Data records

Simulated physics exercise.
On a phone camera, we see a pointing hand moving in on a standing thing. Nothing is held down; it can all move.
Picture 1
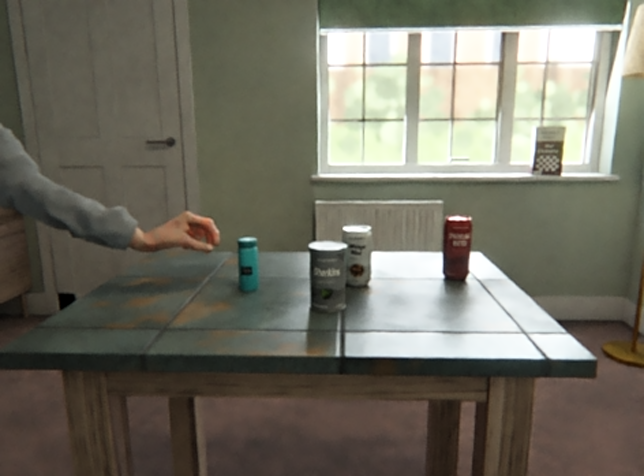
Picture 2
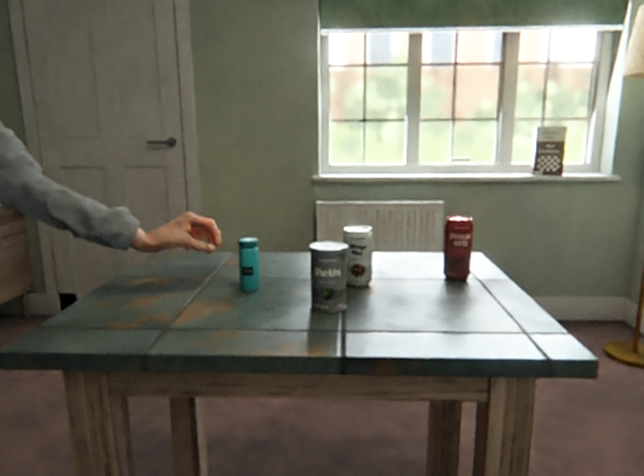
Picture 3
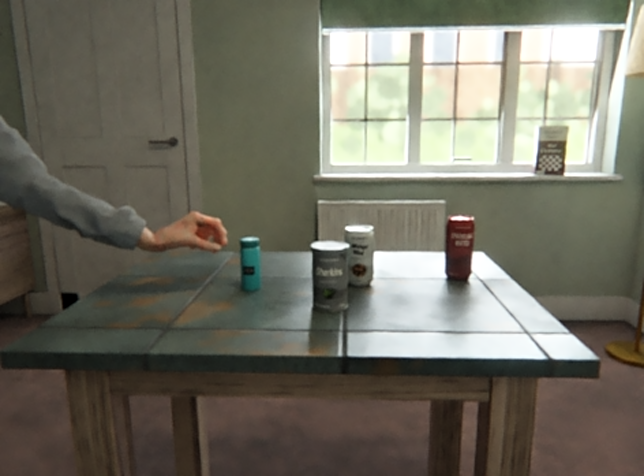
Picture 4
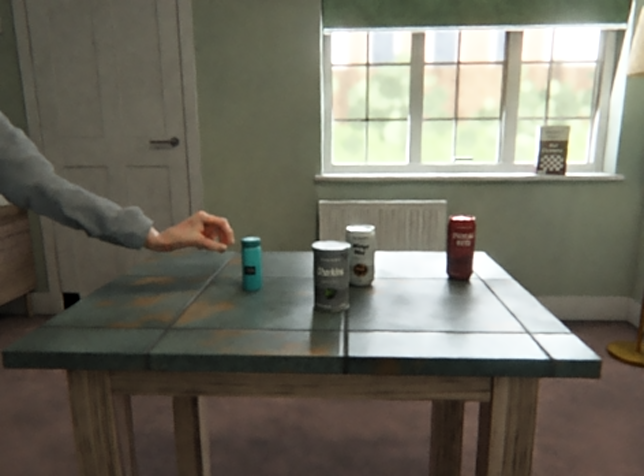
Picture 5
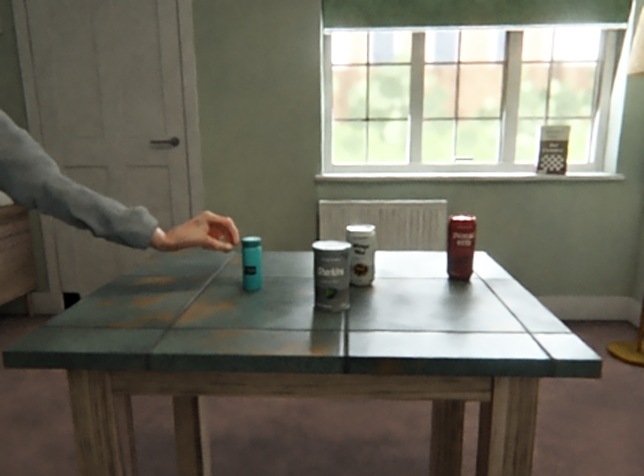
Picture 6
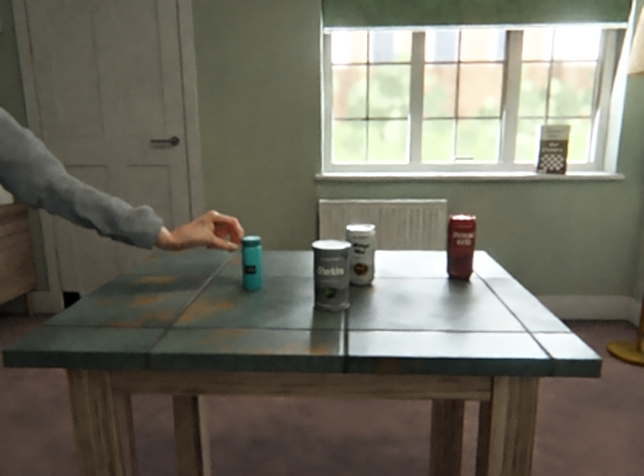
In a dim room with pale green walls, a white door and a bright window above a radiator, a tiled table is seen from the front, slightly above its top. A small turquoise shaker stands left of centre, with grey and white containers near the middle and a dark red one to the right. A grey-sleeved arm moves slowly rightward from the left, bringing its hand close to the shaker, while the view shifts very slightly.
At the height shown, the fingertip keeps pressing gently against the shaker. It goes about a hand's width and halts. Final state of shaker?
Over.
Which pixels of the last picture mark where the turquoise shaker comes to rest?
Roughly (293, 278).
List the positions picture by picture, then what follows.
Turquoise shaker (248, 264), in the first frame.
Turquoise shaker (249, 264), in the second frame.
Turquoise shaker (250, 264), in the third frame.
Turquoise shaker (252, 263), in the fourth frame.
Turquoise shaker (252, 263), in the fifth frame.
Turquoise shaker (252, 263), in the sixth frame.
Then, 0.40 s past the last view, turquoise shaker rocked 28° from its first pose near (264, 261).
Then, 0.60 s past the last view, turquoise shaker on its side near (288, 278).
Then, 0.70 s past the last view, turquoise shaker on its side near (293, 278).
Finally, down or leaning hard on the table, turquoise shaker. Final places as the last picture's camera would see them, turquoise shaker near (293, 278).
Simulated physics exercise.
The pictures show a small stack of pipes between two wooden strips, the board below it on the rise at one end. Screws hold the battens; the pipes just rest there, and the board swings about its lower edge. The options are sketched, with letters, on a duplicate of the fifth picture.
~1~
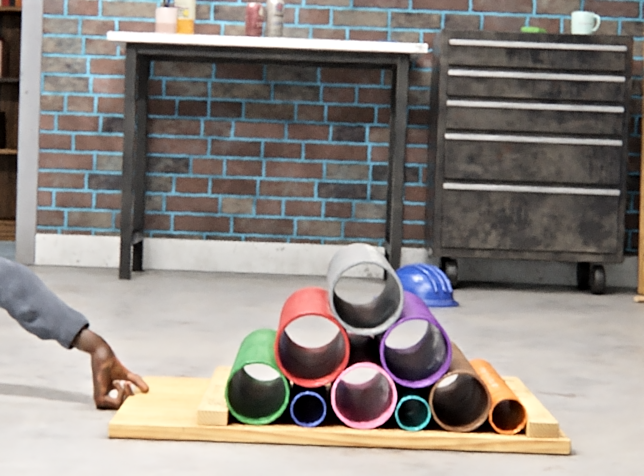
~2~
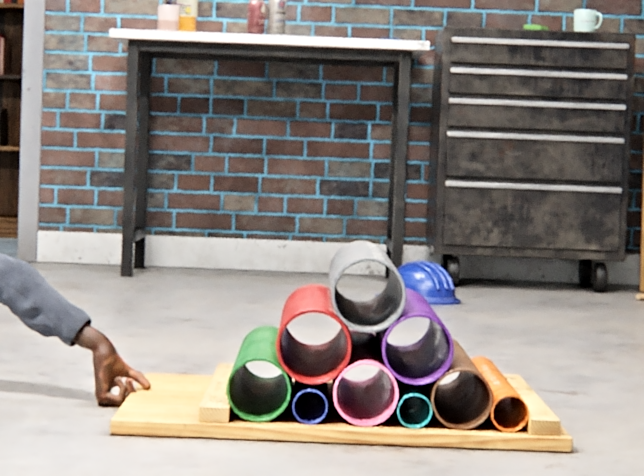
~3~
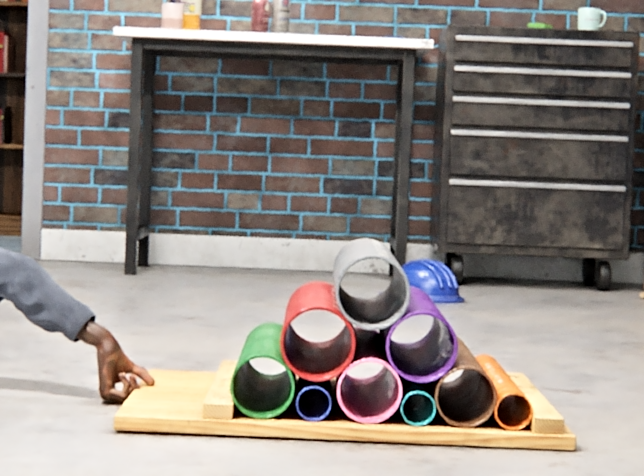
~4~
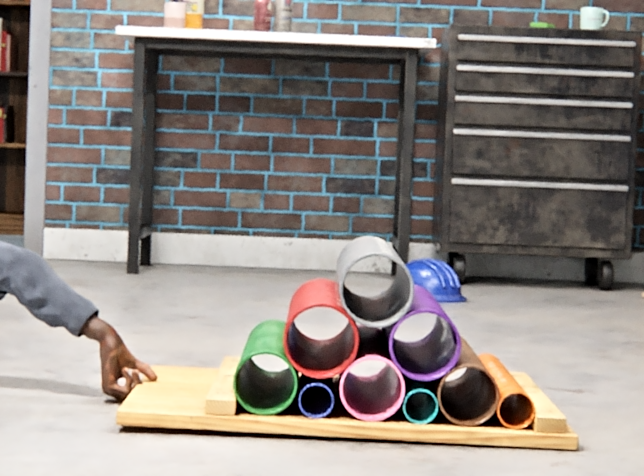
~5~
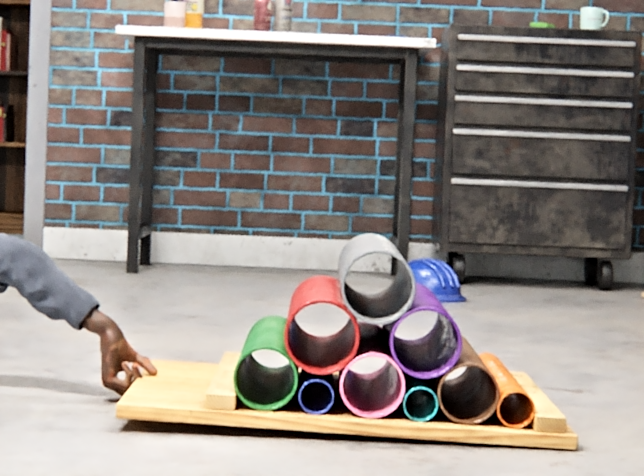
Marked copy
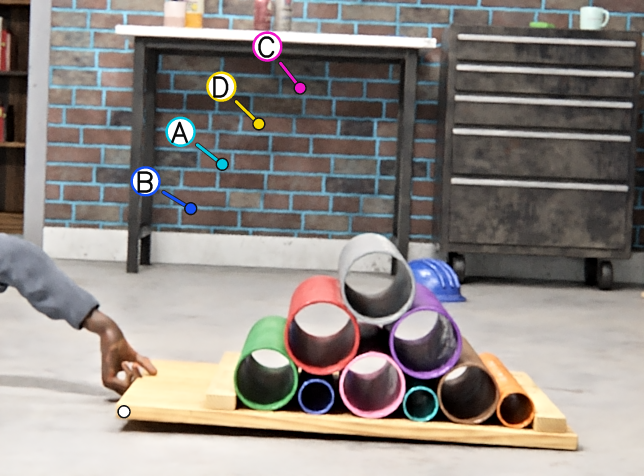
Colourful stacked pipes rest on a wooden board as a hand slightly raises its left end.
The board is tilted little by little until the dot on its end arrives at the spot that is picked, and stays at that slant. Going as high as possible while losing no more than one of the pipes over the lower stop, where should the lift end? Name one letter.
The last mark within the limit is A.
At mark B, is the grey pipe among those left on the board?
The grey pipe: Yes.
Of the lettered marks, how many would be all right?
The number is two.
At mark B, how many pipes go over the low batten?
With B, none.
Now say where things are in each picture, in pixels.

SHORT EXERCISE
Leave the pictures out and reproduce each record exactly as written.

PROBLEM SOLUTION
Simulated physics exercise.
On a phone camera, we see a pointing hand moving in on a standing thing. Nothing is held down; it can all move.
Picture 1
Picture 2
Picture 3
Picture 4
Picture 5
Picture 6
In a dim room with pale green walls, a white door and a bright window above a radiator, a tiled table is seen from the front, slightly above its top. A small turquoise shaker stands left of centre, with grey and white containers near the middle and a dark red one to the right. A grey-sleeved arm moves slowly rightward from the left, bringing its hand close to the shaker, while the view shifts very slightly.
At the height shown, the fingertip keeps pressing gently against the shaker. It goes about a hand's width and halts. Final state of shaker?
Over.
Which pixels of the last picture mark where the turquoise shaker comes to rest?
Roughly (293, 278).
List the positions picture by picture, then what follows.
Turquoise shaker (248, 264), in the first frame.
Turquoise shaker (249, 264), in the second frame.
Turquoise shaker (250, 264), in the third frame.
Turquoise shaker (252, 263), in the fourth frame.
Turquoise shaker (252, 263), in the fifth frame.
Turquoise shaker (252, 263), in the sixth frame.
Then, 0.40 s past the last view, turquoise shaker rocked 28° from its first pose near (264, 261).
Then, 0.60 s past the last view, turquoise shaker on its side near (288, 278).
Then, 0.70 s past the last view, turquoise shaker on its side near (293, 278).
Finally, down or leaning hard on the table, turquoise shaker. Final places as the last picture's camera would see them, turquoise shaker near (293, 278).
Simulated physics exercise.
The pictures show a small stack of pipes between two wooden strips, the board below it on the rise at one end. Screws hold the battens; the pipes just rest there, and the board swings about its lower edge. The options are sketched, with letters, on a duplicate of the fifth picture.
~1~
~2~
~3~
~4~
~5~
Marked copy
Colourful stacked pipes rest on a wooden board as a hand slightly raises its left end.
The board is tilted little by little until the dot on its end arrives at the spot that is picked, and stays at that slant. Going as high as possible while losing no more than one of the pipes over the lower stop, where should the lift end? Name one letter.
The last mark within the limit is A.
At mark B, is the grey pipe among those left on the board?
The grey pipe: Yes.
Of the lettered marks, how many would be all right?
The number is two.
At mark B, how many pipes go over the low batten?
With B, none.
Now say where things are in each picture, in pixels.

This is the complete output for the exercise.